■ **SHORT TASK**
Only the lines starting at the one with "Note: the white" and ending at the one with "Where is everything" should be copied, exactly and with both ends kept.

■ **RECORDED DATA**
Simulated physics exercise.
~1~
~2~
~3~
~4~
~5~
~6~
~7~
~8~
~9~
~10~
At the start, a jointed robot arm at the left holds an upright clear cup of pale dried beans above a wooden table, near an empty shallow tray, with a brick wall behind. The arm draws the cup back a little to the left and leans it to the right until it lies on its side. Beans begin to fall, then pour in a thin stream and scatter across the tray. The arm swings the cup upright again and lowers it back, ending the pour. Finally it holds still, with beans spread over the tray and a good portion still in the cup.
==
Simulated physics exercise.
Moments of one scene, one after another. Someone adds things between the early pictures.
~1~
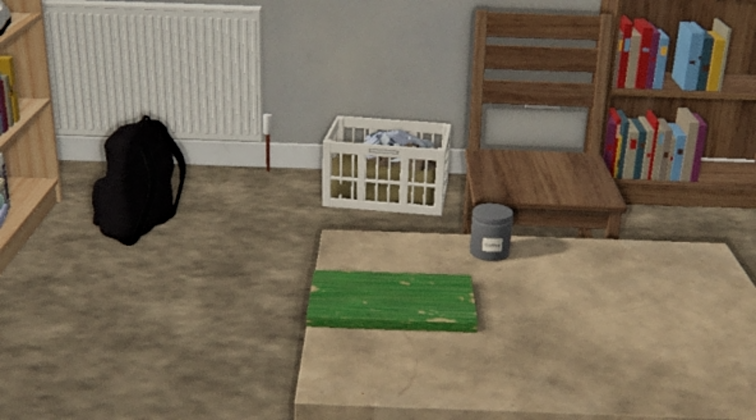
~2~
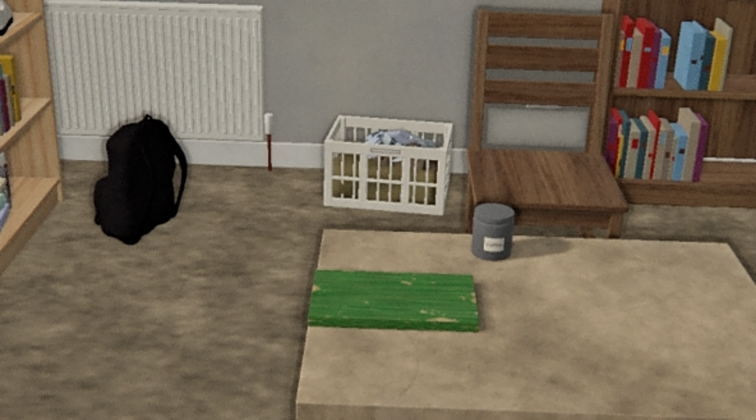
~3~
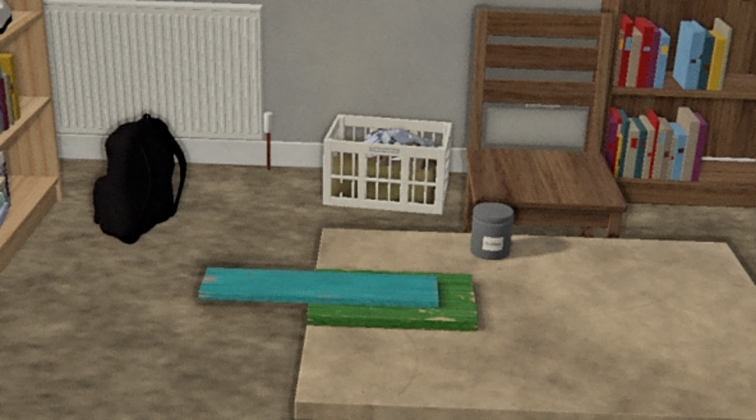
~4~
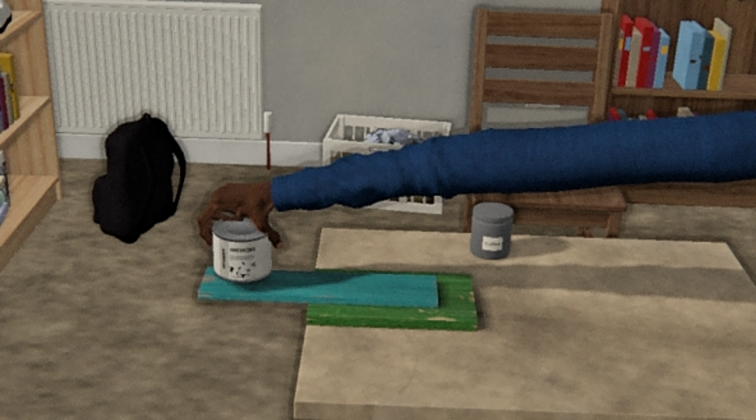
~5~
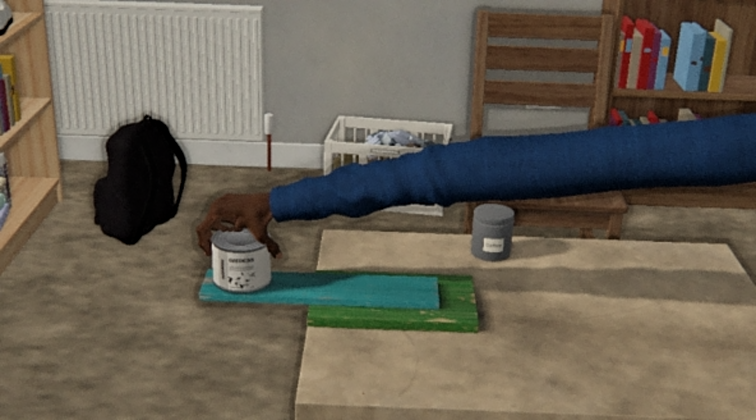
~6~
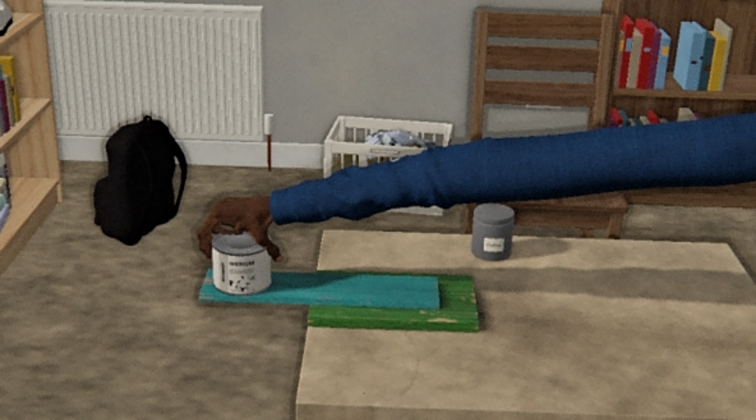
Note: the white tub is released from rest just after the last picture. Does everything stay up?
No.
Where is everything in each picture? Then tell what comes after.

■ **EXERCISE OUTPUT**
Note: the white tub is released from rest just after the last picture. Does everything stay up?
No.
Where is everything in each picture? Then tell what comes after.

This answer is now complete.